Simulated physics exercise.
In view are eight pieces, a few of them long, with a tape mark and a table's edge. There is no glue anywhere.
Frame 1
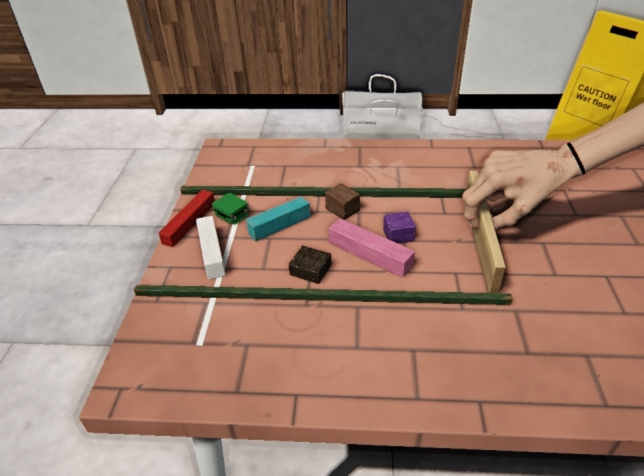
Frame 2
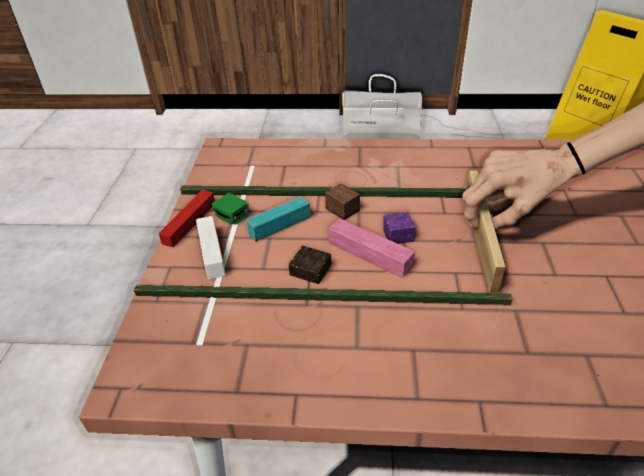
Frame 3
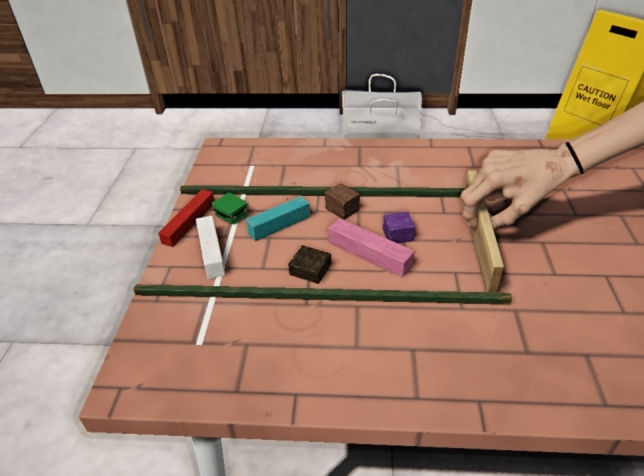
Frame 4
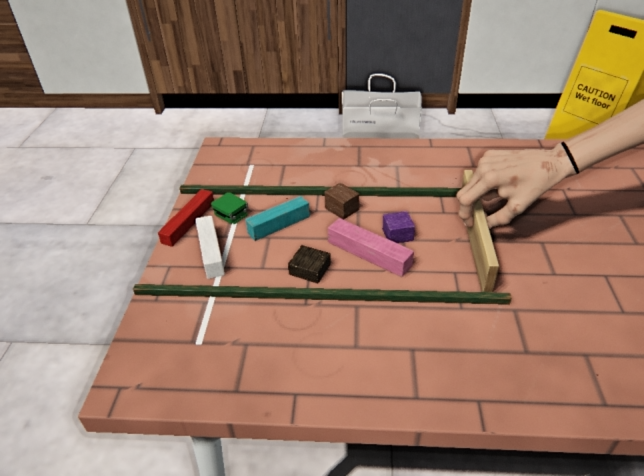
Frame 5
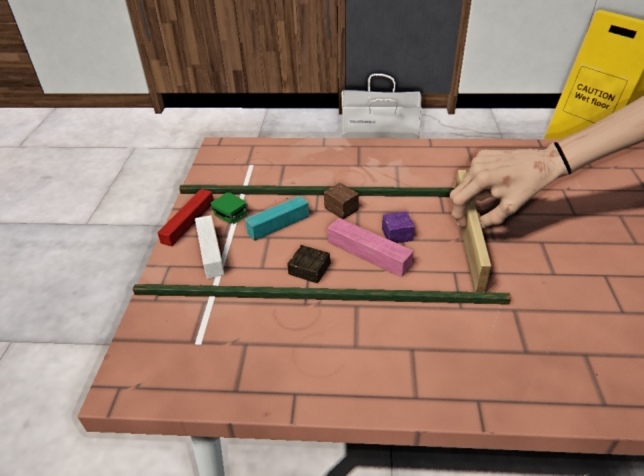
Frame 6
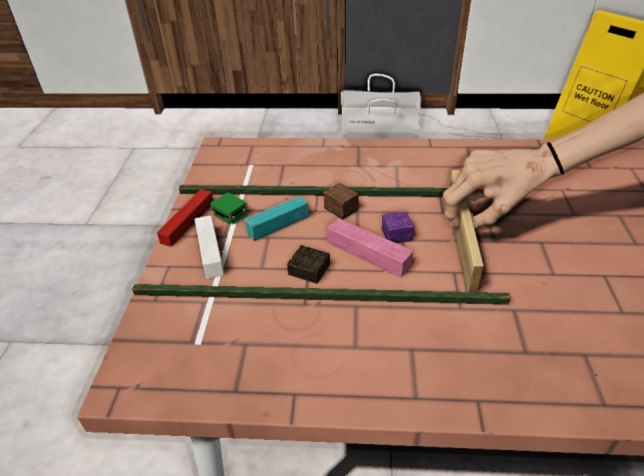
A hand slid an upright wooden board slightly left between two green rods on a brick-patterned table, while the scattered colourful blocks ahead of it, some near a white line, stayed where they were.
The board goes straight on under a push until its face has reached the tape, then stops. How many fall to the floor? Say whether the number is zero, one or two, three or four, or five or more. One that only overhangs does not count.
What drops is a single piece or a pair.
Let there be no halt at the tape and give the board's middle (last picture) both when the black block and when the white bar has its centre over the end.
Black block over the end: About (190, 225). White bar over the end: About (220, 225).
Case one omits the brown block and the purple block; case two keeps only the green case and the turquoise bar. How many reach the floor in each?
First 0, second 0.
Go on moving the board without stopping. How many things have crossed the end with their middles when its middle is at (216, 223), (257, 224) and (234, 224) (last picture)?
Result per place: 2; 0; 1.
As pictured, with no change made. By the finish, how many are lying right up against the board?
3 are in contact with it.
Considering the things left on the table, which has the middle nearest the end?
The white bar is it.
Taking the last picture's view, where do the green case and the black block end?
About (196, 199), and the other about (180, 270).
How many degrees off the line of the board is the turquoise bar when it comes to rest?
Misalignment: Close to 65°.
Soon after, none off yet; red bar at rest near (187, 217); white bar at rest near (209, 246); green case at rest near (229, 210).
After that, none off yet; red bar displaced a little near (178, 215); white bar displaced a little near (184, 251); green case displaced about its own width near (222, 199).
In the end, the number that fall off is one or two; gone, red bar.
- - - -
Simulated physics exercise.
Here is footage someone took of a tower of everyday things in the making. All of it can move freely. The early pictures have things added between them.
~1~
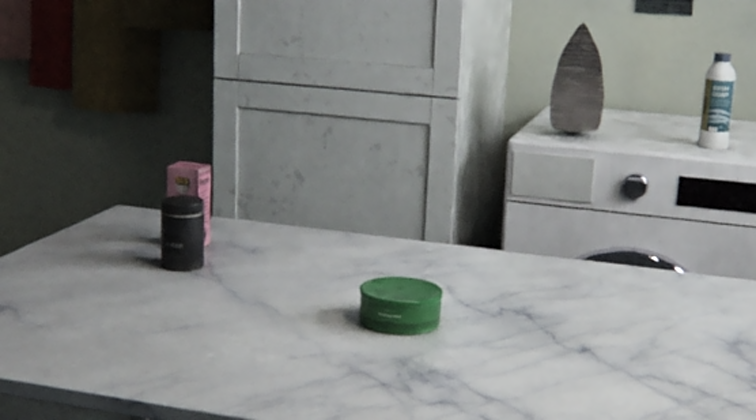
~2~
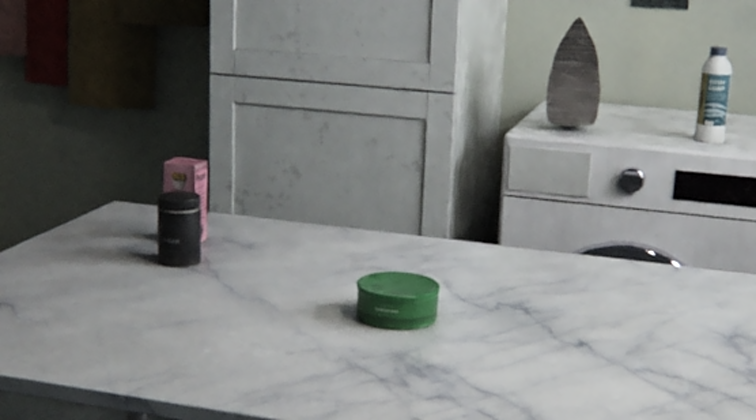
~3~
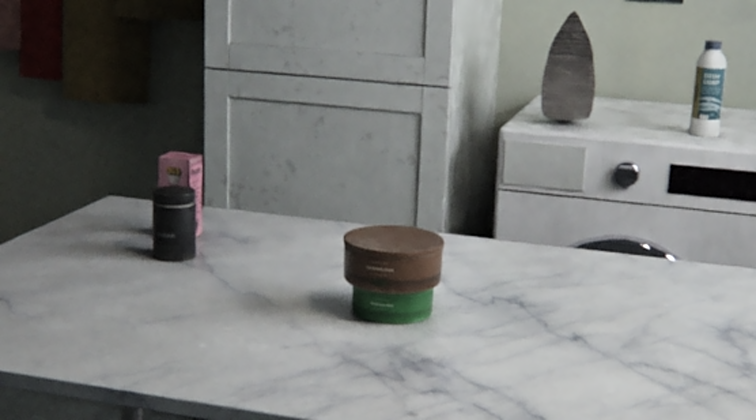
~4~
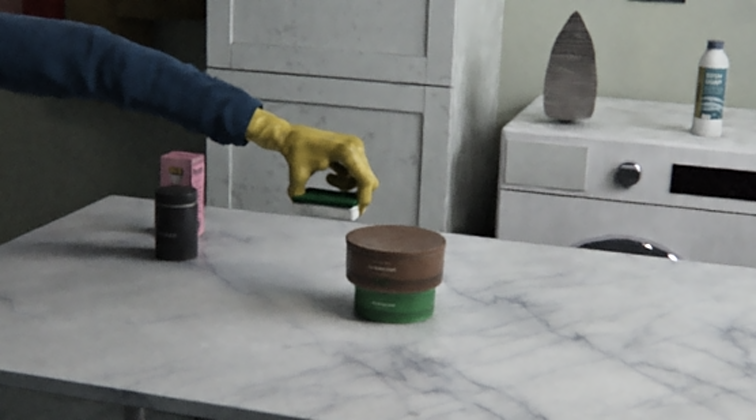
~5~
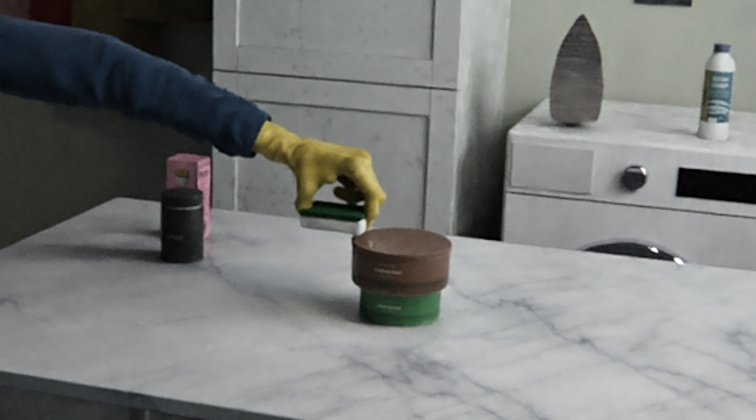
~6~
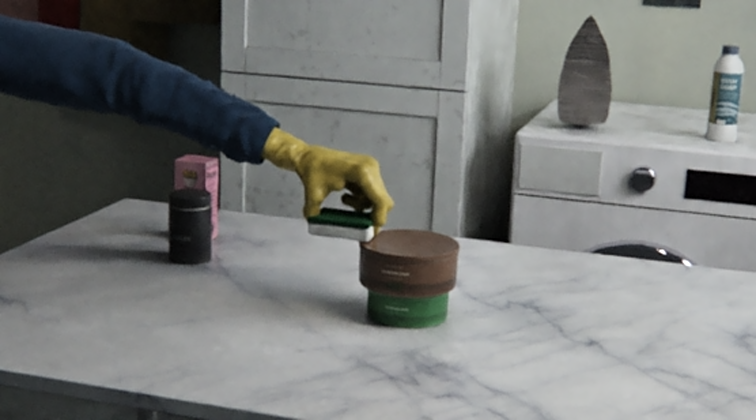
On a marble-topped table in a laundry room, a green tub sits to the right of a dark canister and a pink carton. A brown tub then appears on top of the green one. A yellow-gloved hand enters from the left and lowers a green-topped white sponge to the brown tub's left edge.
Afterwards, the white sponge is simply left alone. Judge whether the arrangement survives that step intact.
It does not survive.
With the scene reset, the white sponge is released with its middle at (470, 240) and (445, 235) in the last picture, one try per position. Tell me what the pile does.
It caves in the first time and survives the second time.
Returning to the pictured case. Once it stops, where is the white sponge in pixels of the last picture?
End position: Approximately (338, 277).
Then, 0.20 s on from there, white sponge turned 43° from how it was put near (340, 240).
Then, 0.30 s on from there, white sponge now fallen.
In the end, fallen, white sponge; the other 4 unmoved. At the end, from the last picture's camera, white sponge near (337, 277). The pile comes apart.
- - - -
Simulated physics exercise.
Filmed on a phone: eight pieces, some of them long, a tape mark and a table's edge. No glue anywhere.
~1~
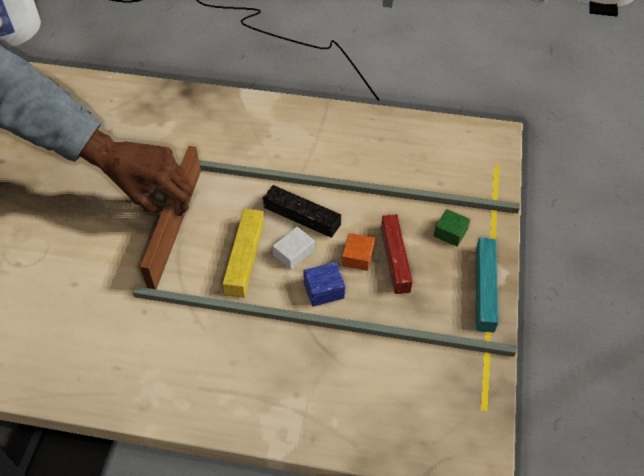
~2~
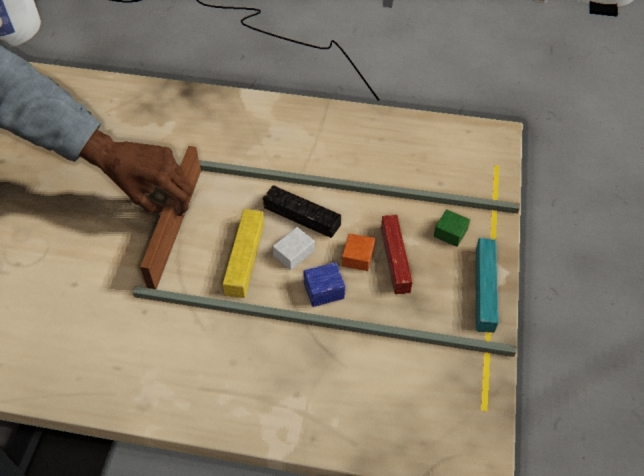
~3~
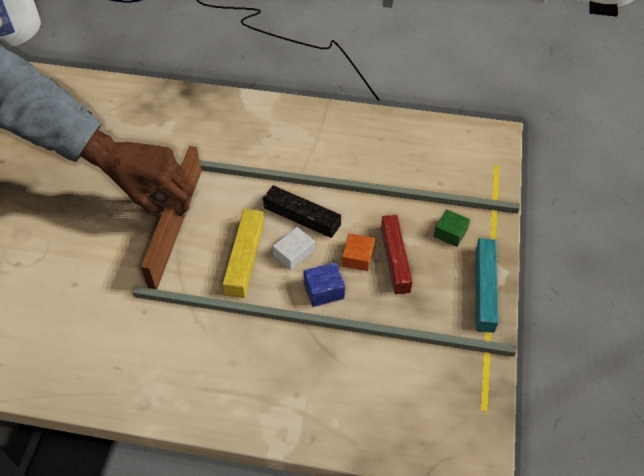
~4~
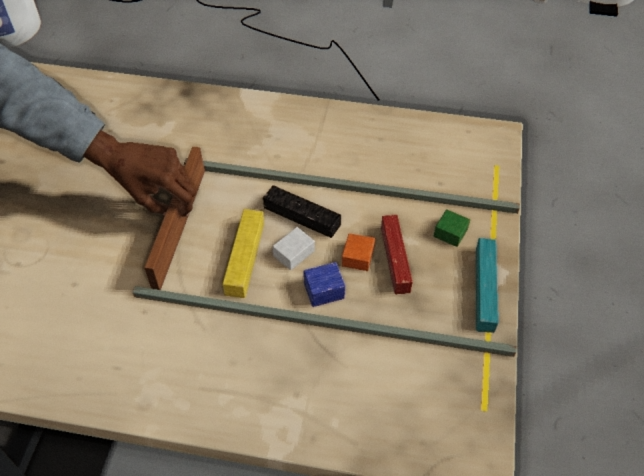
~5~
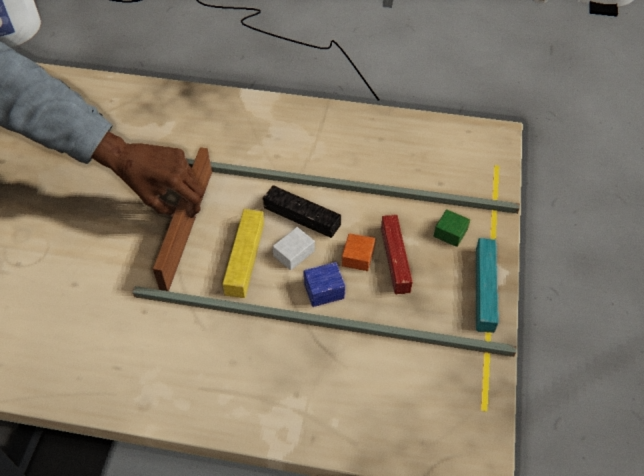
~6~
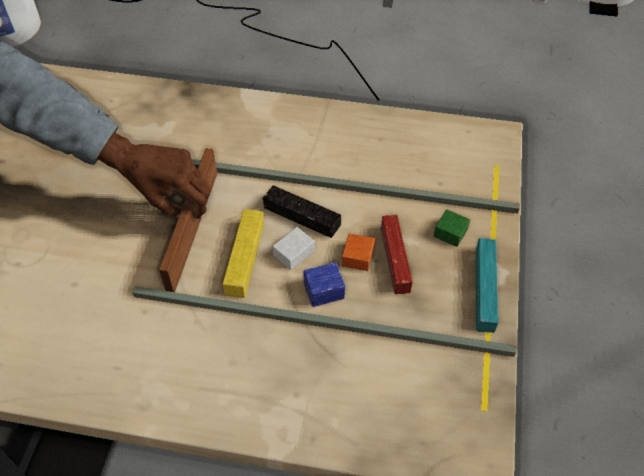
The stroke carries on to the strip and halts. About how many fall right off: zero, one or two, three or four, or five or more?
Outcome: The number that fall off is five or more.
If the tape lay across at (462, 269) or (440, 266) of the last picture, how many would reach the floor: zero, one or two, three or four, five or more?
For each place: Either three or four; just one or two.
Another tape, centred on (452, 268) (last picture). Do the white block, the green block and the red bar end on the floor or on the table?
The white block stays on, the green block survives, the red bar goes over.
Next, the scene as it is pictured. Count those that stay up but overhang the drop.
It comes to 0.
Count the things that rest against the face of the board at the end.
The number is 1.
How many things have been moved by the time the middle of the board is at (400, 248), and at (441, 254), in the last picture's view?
- - - -
*Directions*:
Extract from the listing above the lines between the line containing "Another tape, centred" and the line containing "How many things have been", keeping both of those lines. Output nothing else.

*Solved exercise*:
Another tape, centred on (452, 268) (last picture). Do the white block, the green block and the red bar end on the floor or on the table?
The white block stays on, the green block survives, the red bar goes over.
Next, the scene as it is pictured. Count those that stay up but overhang the drop.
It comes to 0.
Count the things that rest against the face of the board at the end.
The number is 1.
How many things have been moved by the time the middle of the board is at (400, 248), and at (441, 254), in the last picture's view?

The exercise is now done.